Aim – Select, from the material below, each line with "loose" in it.

Data in this exercise –
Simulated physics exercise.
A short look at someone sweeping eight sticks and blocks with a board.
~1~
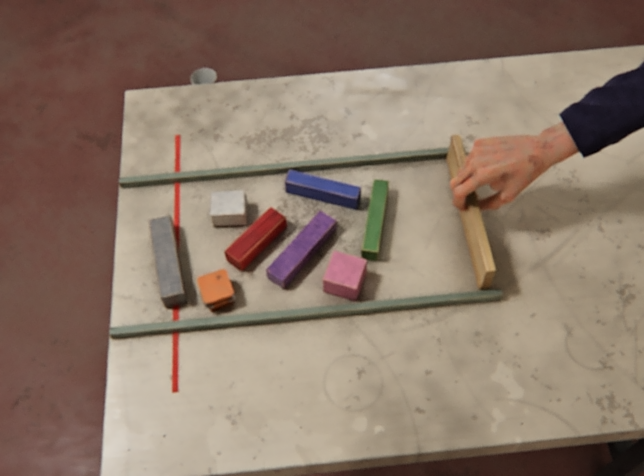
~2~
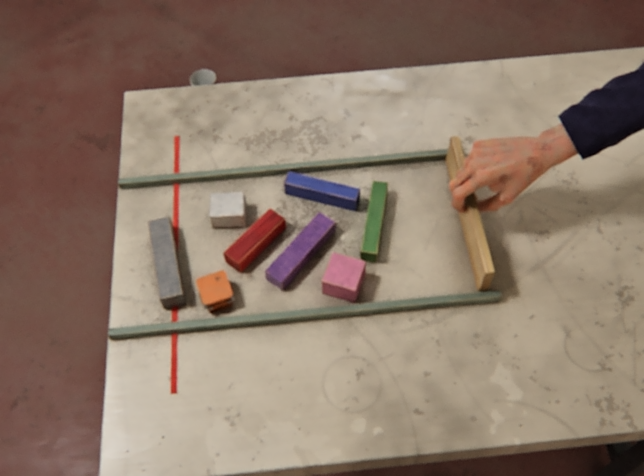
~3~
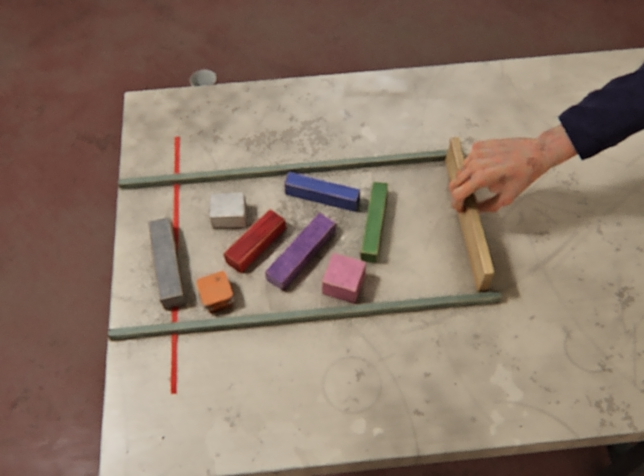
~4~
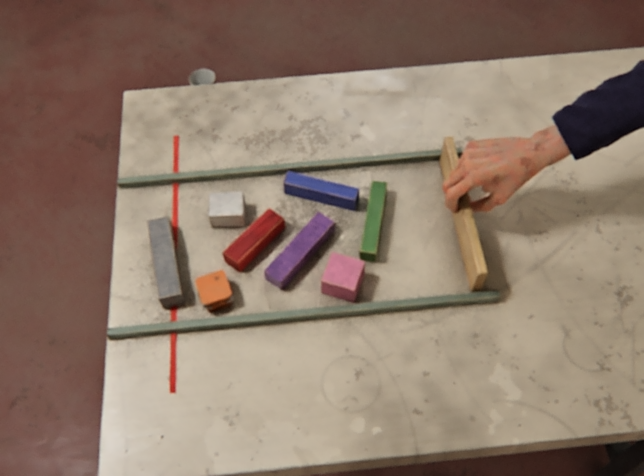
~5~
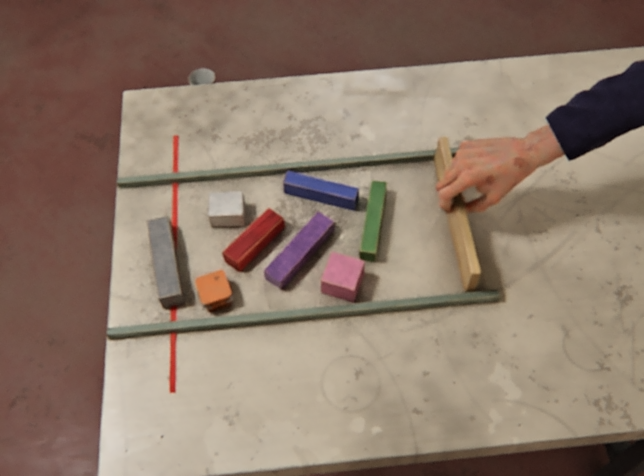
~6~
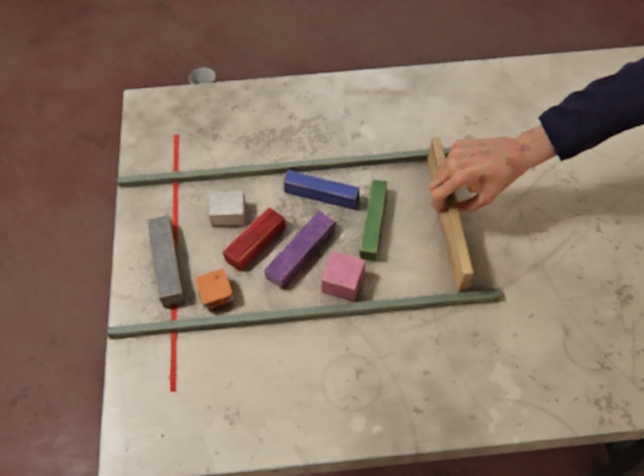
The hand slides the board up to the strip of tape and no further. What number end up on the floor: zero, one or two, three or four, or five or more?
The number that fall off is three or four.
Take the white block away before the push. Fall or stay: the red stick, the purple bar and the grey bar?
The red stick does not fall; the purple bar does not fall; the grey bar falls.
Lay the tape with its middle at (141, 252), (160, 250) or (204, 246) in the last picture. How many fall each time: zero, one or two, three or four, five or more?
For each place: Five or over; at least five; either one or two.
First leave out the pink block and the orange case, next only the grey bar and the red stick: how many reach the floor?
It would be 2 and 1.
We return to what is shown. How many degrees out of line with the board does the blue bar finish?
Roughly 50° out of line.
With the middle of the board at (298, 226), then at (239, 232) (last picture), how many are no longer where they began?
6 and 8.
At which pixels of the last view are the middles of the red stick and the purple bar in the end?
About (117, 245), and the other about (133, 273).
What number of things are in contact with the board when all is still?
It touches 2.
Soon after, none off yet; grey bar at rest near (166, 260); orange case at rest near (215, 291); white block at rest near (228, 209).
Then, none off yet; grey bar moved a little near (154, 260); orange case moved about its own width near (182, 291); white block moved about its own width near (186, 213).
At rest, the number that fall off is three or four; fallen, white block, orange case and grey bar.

...

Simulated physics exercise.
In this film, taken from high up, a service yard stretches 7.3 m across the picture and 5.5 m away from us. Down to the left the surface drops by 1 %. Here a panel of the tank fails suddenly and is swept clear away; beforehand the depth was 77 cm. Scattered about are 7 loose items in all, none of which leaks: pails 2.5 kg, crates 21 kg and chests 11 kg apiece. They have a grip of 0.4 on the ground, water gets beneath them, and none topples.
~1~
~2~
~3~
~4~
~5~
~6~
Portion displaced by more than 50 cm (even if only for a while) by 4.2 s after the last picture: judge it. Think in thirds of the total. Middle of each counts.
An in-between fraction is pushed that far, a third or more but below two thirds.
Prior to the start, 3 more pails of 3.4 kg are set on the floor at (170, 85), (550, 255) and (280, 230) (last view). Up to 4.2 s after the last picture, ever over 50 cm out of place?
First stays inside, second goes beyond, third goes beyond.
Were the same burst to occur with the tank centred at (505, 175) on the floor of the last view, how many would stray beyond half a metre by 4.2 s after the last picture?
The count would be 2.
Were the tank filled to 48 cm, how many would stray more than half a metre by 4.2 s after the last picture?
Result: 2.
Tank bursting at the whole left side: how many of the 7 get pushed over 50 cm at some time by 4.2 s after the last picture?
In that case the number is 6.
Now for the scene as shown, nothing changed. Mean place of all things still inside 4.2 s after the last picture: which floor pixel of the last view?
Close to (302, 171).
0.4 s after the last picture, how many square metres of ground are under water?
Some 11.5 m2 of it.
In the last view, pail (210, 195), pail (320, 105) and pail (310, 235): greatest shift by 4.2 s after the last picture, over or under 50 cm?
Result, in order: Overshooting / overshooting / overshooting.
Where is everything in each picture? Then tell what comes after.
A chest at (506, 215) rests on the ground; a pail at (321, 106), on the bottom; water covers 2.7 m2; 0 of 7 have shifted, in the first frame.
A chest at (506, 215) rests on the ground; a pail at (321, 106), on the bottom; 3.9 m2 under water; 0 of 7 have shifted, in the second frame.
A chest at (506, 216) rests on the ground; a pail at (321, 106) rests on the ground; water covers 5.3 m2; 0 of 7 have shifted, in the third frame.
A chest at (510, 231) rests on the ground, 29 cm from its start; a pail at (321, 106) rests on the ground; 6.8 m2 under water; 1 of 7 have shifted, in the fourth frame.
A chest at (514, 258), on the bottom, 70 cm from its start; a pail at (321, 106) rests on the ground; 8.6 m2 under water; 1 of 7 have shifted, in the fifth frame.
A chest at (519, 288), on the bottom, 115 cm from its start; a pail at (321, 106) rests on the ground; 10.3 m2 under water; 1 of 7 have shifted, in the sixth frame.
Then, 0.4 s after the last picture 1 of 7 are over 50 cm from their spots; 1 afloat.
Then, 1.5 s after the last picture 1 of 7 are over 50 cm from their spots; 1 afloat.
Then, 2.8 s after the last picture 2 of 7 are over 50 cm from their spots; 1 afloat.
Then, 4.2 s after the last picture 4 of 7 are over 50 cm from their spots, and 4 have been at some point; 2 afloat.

==

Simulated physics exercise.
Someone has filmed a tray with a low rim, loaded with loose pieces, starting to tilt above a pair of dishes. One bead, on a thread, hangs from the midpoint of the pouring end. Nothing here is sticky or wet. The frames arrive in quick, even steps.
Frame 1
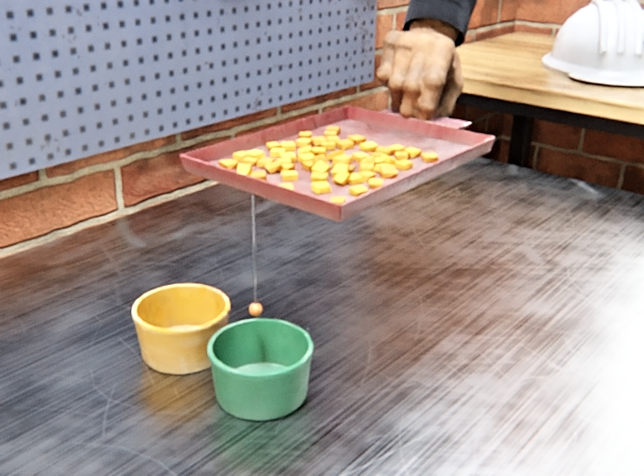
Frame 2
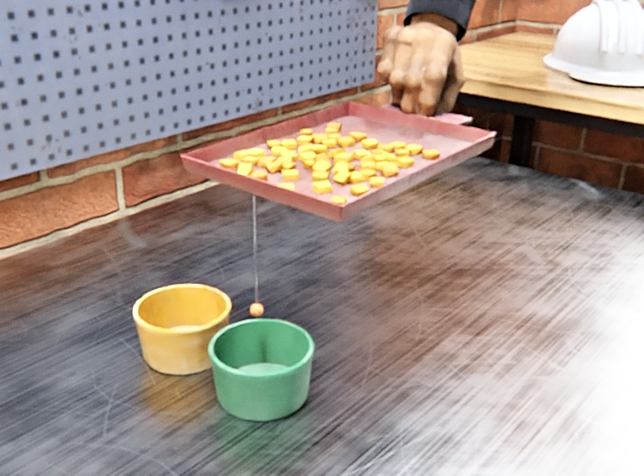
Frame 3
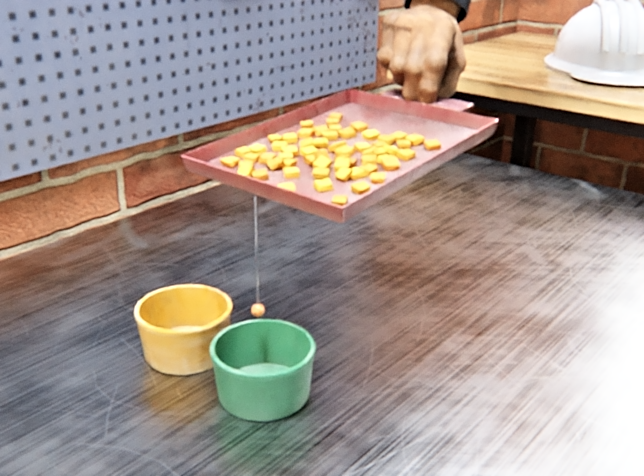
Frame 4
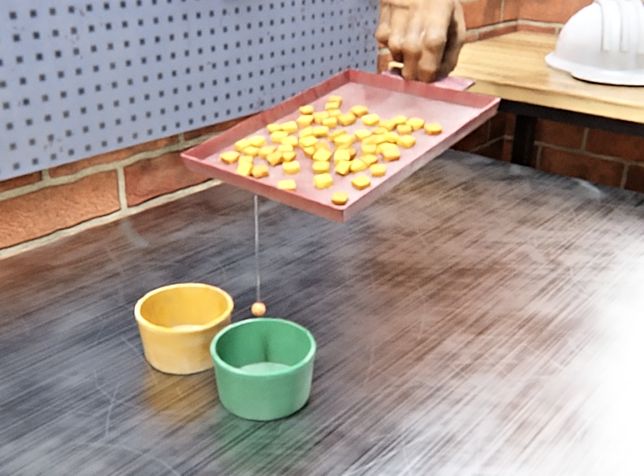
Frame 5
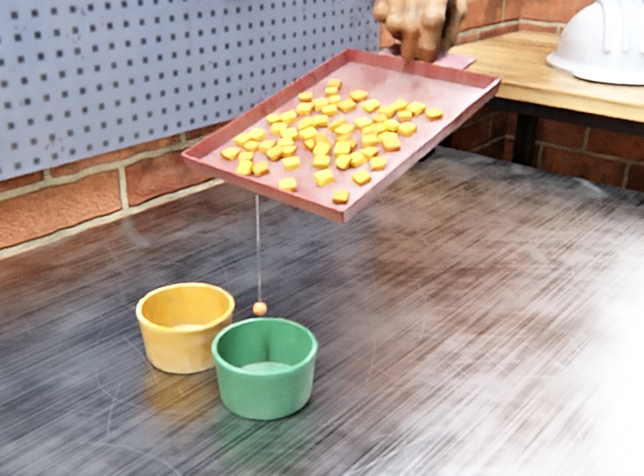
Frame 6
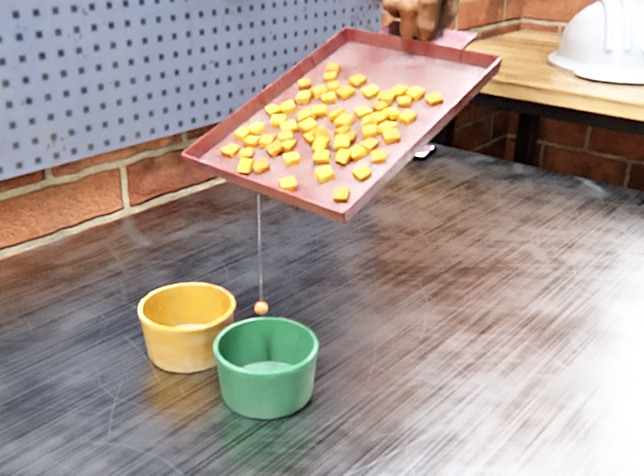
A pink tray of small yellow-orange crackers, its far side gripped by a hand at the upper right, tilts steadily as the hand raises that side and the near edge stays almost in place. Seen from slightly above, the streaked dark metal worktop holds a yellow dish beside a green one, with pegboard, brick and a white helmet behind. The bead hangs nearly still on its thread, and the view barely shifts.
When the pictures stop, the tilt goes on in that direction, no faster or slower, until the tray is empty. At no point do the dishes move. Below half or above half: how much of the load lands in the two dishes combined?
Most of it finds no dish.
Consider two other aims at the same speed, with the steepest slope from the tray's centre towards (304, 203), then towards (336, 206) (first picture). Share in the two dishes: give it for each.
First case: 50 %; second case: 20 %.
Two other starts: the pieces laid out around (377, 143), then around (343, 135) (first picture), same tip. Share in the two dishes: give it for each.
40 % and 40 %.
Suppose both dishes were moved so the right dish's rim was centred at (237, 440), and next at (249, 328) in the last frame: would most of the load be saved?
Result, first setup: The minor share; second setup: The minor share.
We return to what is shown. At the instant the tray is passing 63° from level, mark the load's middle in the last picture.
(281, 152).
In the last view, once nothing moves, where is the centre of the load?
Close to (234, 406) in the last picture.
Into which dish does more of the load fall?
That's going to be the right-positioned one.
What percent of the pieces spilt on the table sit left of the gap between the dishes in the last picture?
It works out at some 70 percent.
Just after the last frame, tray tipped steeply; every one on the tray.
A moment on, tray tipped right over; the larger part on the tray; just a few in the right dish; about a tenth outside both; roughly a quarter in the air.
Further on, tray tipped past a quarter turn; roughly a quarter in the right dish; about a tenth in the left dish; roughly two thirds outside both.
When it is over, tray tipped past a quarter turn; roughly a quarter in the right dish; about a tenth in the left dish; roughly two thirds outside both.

Reply to the exercise –
In this film, taken from high up, a service yard stretches 7.3 m across the picture and 5.5 m away from us. Down to the left the surface drops by 1 %. Here a panel of the tank fails suddenly and is swept clear away; beforehand the depth was 77 cm. Scattered about are 7 loose items in all, none of which leaks: pails 2.5 kg, crates 21 kg and chests 11 kg apiece. They have a grip of 0.4 on the ground, water gets beneath them, and none topples.
Someone has filmed a tray with a low rim, loaded with loose pieces, starting to tilt above a pair of dishes. One bead, on a thread, hangs from the midpoint of the pouring end. Nothing here is sticky or wet. The frames arrive in quick, even steps.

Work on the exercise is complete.